EXTRACTED DATA
------------------------------------------------------------
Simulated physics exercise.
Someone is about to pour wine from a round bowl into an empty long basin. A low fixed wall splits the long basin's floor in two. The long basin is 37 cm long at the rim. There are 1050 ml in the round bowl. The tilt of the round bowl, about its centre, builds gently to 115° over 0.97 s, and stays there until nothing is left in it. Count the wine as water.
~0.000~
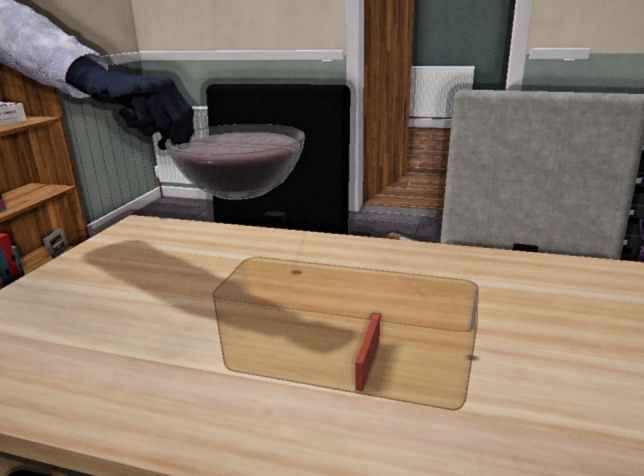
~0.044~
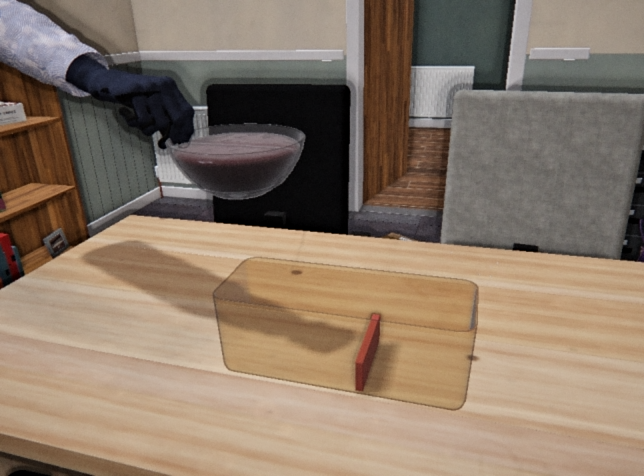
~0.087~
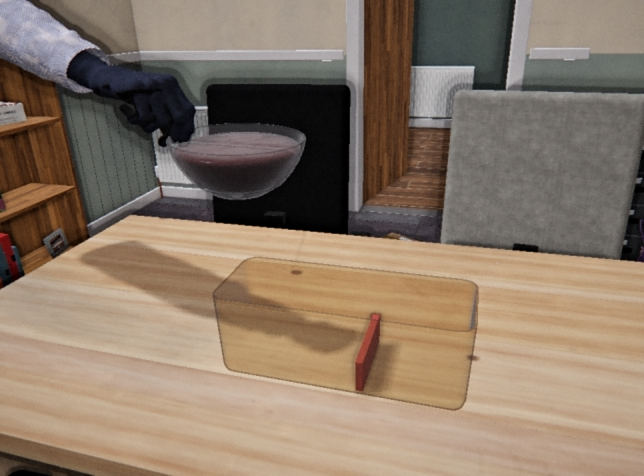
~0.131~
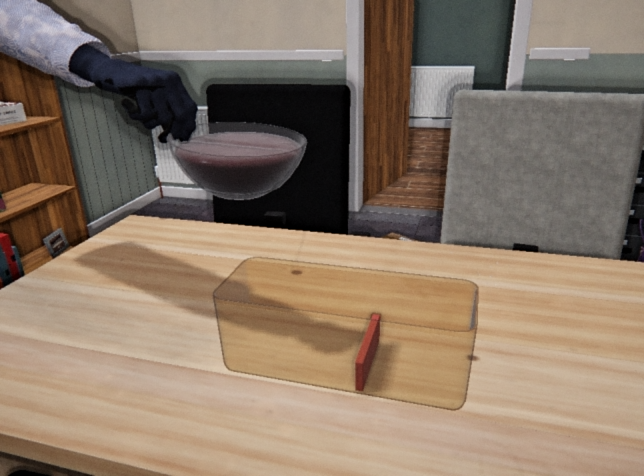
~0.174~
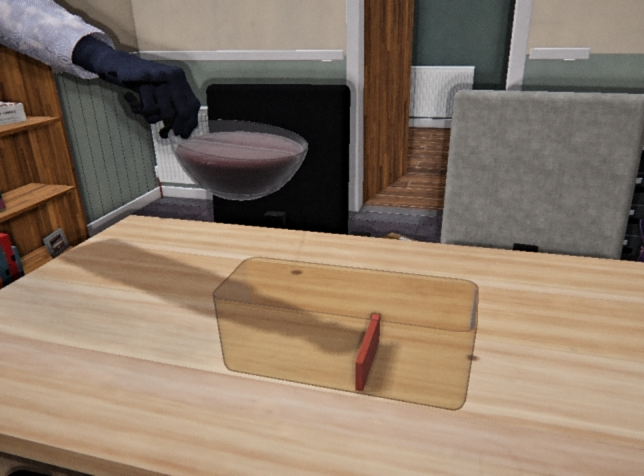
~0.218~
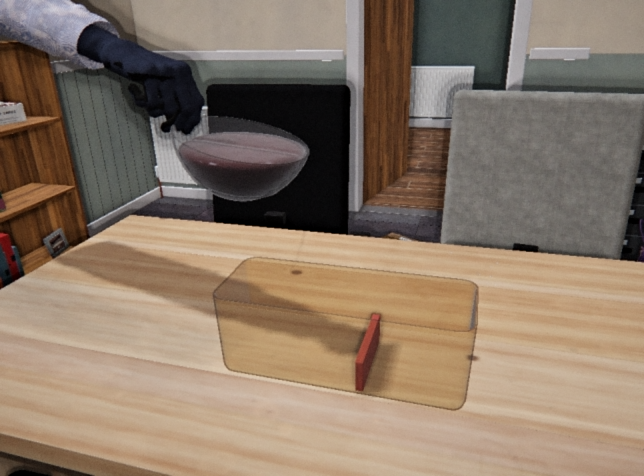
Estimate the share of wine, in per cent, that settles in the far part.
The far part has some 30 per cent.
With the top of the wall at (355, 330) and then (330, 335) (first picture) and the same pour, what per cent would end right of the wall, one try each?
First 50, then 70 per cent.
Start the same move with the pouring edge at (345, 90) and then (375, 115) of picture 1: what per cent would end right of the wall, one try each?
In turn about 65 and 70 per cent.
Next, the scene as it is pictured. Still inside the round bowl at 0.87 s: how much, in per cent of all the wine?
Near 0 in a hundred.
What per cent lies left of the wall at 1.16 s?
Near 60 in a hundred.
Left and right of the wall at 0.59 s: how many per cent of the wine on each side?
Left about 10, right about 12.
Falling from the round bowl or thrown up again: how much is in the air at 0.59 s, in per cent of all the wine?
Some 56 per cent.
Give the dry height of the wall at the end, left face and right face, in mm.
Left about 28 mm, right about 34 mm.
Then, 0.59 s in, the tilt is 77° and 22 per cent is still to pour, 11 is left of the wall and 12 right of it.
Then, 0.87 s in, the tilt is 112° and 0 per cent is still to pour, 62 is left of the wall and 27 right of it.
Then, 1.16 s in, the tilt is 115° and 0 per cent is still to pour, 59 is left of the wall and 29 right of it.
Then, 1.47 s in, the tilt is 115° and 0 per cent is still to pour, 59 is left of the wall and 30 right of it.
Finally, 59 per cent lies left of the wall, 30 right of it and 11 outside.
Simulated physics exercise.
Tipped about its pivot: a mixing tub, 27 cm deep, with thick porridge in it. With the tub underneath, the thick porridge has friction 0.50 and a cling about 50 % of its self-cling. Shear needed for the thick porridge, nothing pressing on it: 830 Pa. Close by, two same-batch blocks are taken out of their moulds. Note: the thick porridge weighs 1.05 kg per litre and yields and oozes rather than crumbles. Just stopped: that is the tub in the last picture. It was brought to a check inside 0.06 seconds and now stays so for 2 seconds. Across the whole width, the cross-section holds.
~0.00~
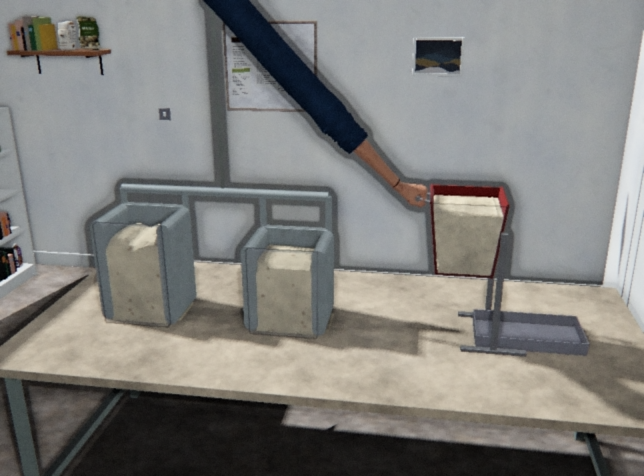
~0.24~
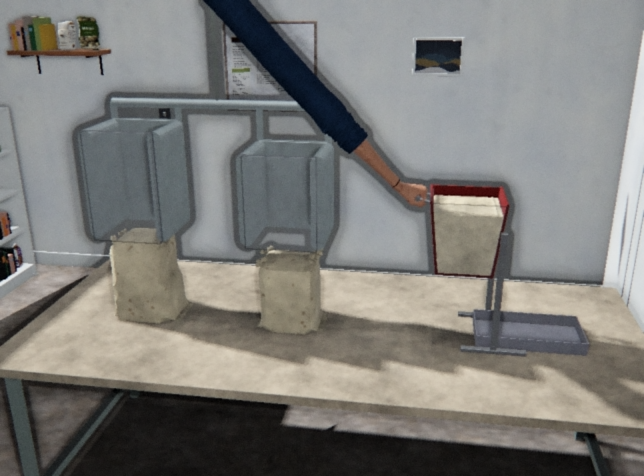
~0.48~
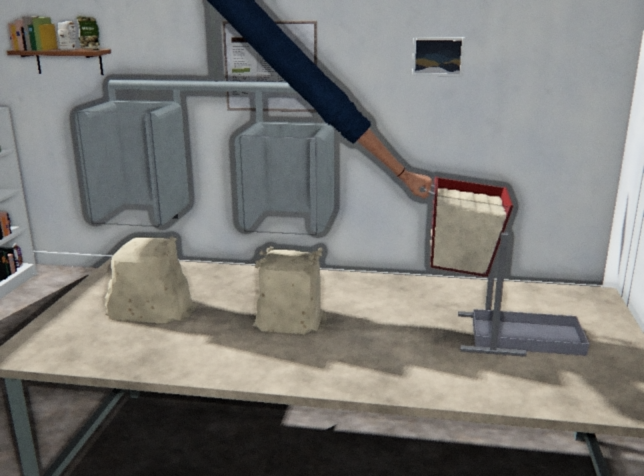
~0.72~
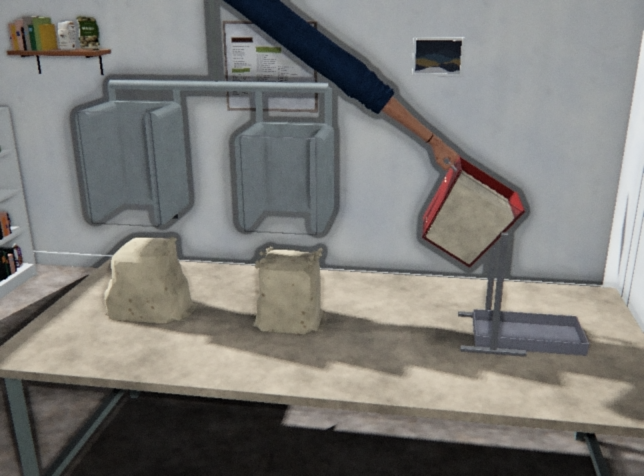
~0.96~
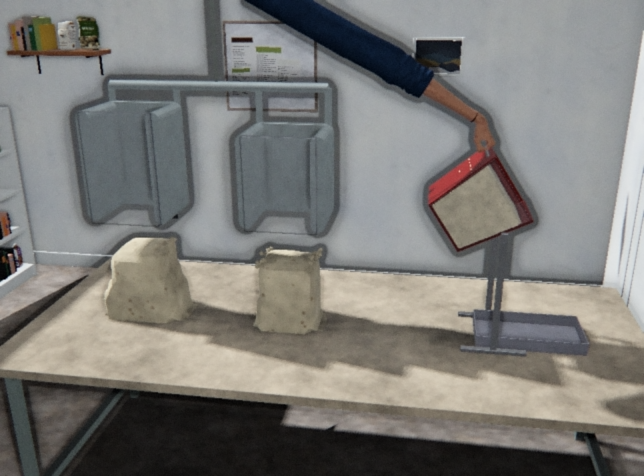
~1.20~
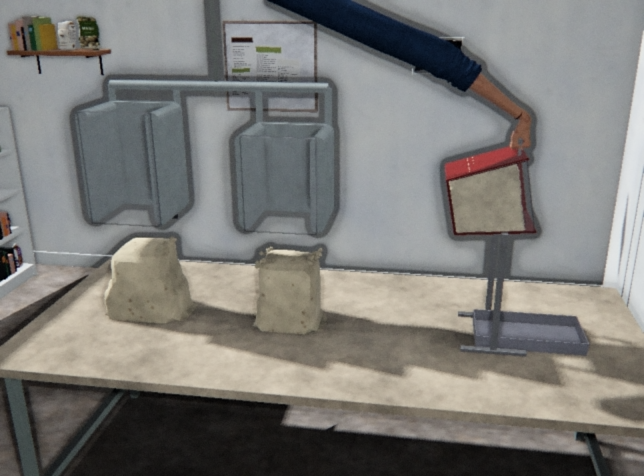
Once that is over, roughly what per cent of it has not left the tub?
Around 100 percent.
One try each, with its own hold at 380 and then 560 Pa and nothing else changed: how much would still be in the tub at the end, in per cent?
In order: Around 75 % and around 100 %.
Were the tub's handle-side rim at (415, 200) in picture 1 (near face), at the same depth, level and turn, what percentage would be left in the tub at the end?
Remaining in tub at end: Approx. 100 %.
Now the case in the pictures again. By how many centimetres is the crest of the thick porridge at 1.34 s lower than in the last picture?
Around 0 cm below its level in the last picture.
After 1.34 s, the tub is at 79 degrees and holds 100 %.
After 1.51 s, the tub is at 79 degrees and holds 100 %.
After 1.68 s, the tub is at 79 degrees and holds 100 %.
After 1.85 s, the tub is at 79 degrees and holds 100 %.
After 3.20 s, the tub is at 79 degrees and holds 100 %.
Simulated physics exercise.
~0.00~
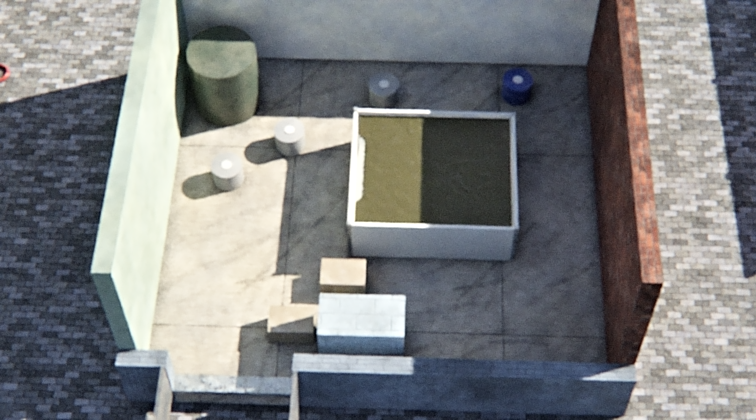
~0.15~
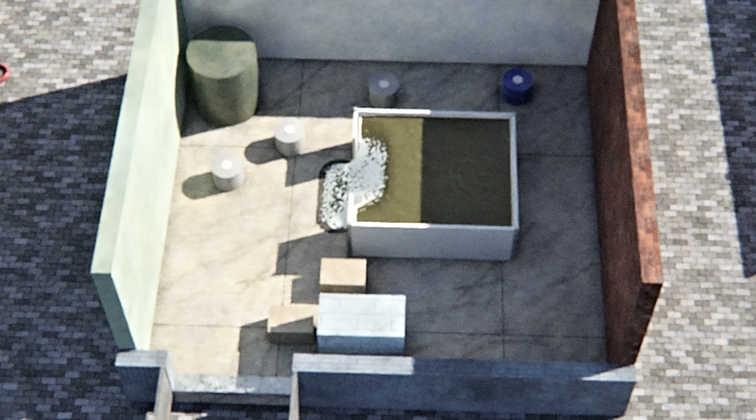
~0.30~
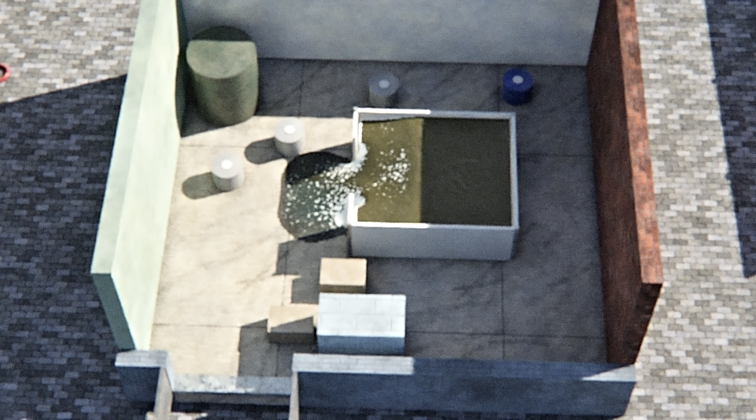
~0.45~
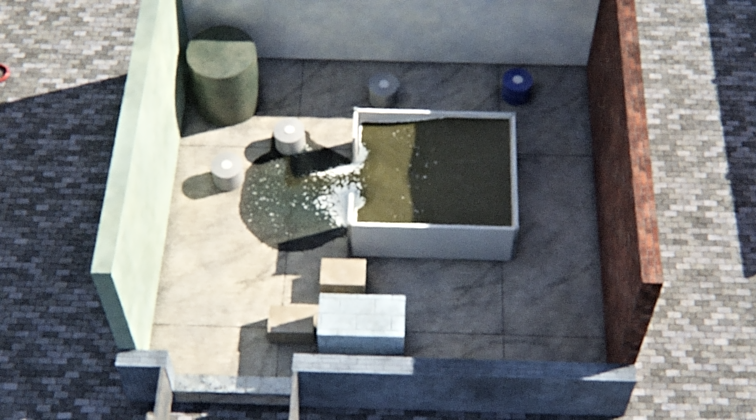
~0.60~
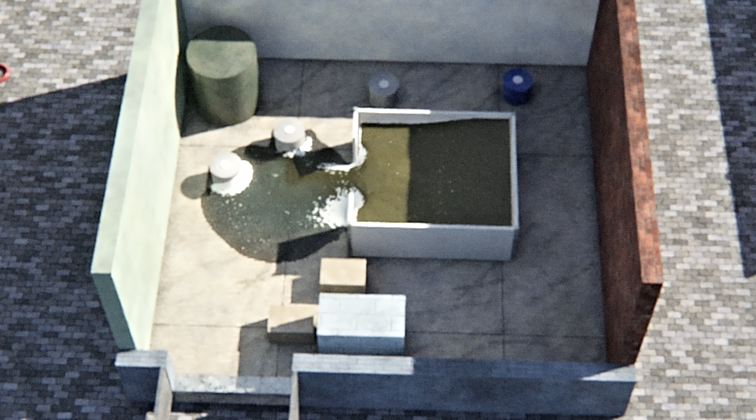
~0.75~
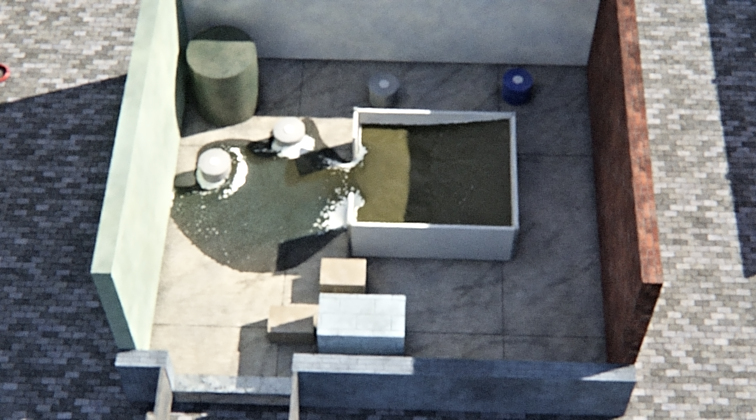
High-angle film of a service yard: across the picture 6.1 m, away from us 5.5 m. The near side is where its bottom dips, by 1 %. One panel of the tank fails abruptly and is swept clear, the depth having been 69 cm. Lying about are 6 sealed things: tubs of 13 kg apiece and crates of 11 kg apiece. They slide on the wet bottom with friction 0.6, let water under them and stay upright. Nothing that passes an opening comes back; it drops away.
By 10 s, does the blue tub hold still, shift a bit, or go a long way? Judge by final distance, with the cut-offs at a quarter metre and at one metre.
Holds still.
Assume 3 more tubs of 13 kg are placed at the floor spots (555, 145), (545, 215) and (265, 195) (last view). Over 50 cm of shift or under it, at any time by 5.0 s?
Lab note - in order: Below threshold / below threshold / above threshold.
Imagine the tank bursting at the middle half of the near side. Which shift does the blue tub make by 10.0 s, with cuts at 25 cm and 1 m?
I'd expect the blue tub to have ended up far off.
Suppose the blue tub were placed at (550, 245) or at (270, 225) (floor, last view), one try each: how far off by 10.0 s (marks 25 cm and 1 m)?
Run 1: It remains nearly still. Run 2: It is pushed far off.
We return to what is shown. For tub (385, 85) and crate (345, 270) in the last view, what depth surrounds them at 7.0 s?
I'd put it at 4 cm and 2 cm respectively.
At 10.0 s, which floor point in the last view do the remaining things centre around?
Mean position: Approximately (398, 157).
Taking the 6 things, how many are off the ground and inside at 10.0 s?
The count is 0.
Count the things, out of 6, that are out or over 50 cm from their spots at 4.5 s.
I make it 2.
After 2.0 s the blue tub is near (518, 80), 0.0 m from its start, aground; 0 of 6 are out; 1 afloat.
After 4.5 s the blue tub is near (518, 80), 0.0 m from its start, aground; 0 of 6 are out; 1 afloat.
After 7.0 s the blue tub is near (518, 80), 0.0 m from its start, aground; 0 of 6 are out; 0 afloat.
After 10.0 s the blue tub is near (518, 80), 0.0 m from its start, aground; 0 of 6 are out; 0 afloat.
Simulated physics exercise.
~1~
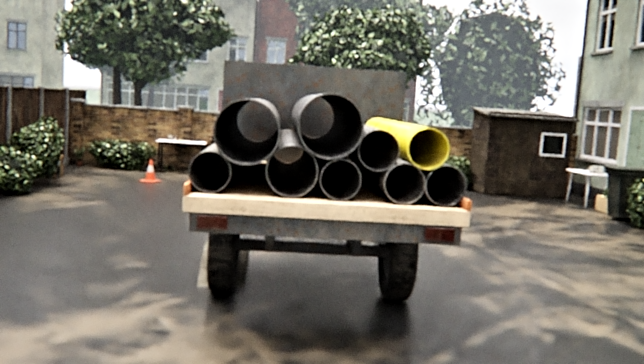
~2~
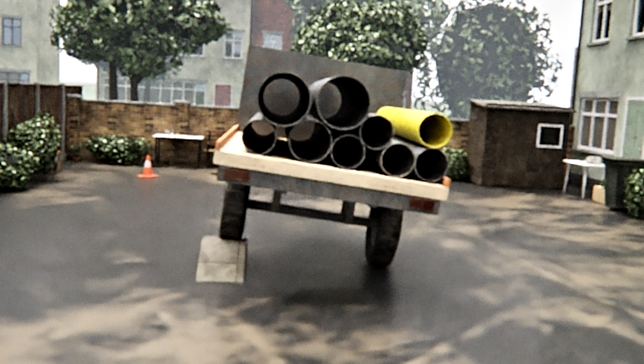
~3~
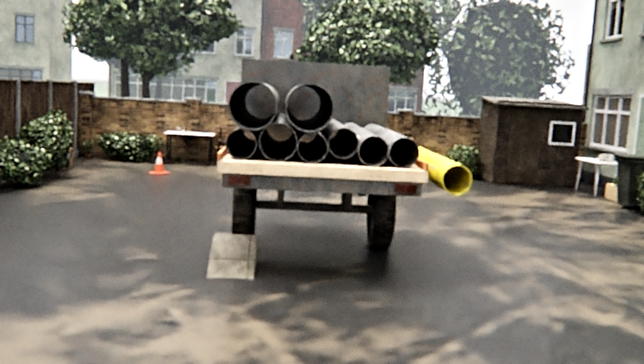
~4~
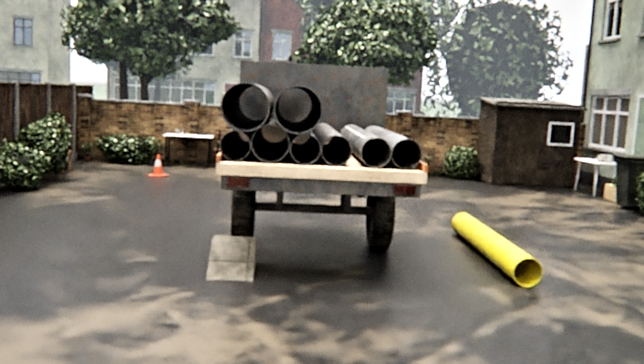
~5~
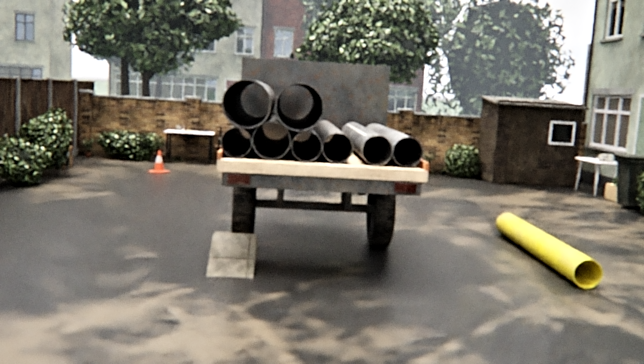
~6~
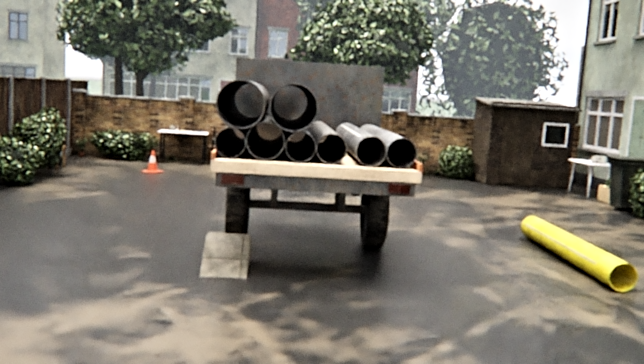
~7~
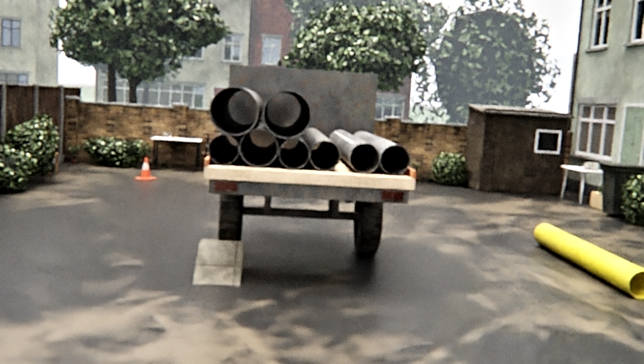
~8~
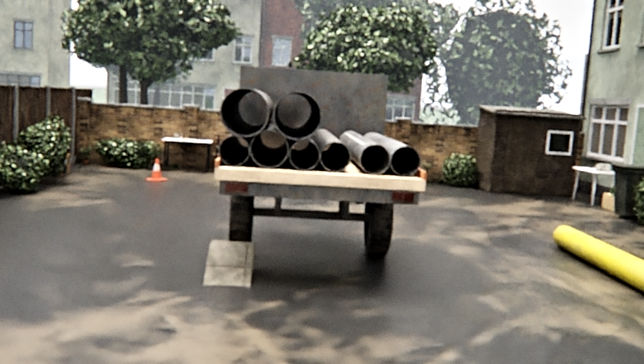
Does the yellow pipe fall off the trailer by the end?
------------------------------------------------------------
Select the lines in this material that hold the word "water", leaving none out.

Someone is about to pour wine from a round bowl into an empty long basin. A low fixed wall splits the long basin's floor in two. The long basin is 37 cm long at the rim. There are 1050 ml in the round bowl. The tilt of the round bowl, about its centre, builds gently to 115° over 0.97 s, and stays there until nothing is left in it. Count the wine as water.
High-angle film of a service yard: across the picture 6.1 m, away from us 5.5 m. The near side is where its bottom dips, by 1 %. One panel of the tank fails abruptly and is swept clear, the depth having been 69 cm. Lying about are 6 sealed things: tubs of 13 kg apiece and crates of 11 kg apiece. They slide on the wet bottom with friction 0.6, let water under them and stay upright. Nothing that passes an opening comes back; it drops away.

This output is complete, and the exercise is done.